▽
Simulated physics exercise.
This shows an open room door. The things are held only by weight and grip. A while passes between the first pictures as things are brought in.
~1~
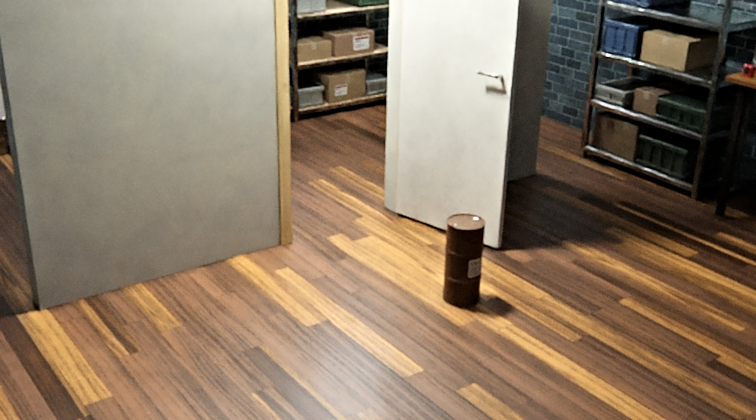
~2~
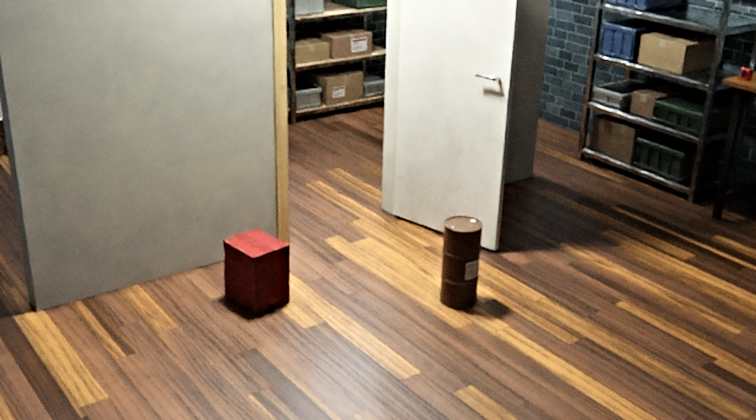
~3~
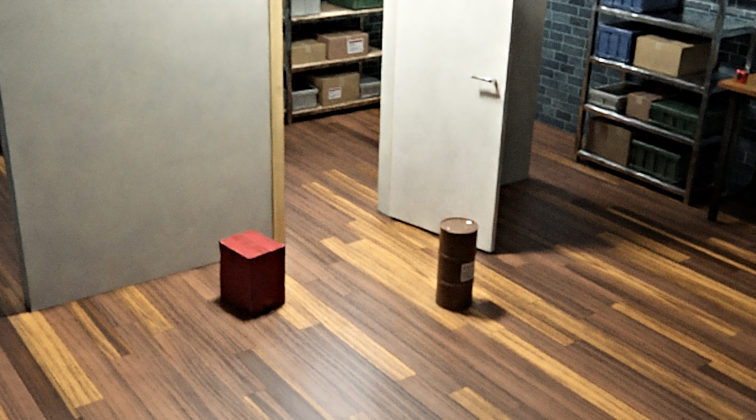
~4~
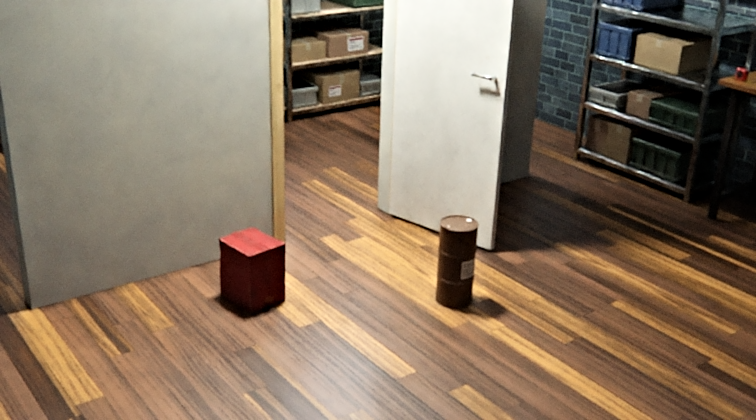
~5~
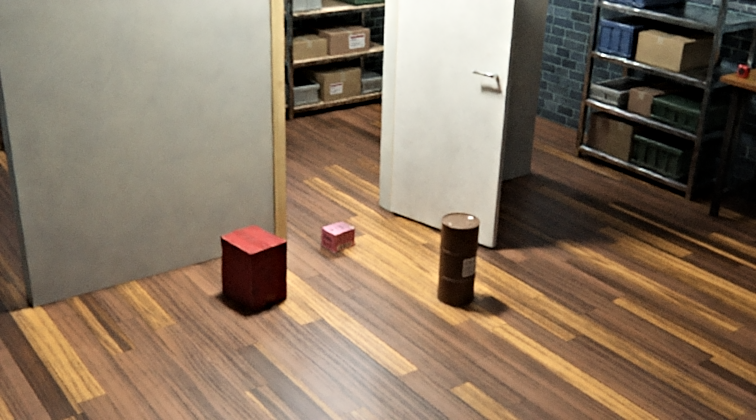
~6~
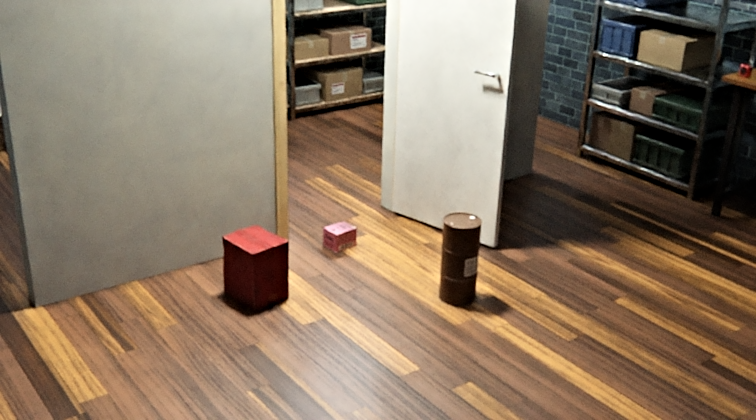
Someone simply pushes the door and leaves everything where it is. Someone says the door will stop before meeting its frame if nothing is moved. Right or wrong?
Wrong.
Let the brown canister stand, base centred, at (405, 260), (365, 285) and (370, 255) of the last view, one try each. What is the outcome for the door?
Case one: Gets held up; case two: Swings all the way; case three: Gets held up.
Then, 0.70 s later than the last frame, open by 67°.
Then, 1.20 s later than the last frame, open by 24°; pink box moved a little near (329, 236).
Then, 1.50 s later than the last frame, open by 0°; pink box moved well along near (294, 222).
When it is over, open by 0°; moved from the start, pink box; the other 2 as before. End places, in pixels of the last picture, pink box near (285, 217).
△
■ Required work: Repeat the data exactly, without the pictures.

■ Completed exercise:
Simulated physics exercise.
This shows an open room door. The things are held only by weight and grip. A while passes between the first pictures as things are brought in.
~1~
~2~
~3~
~4~
~5~
~6~
Someone simply pushes the door and leaves everything where it is. Someone says the door will stop before meeting its frame if nothing is moved. Right or wrong?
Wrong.
Let the brown canister stand, base centred, at (405, 260), (365, 285) and (370, 255) of the last view, one try each. What is the outcome for the door?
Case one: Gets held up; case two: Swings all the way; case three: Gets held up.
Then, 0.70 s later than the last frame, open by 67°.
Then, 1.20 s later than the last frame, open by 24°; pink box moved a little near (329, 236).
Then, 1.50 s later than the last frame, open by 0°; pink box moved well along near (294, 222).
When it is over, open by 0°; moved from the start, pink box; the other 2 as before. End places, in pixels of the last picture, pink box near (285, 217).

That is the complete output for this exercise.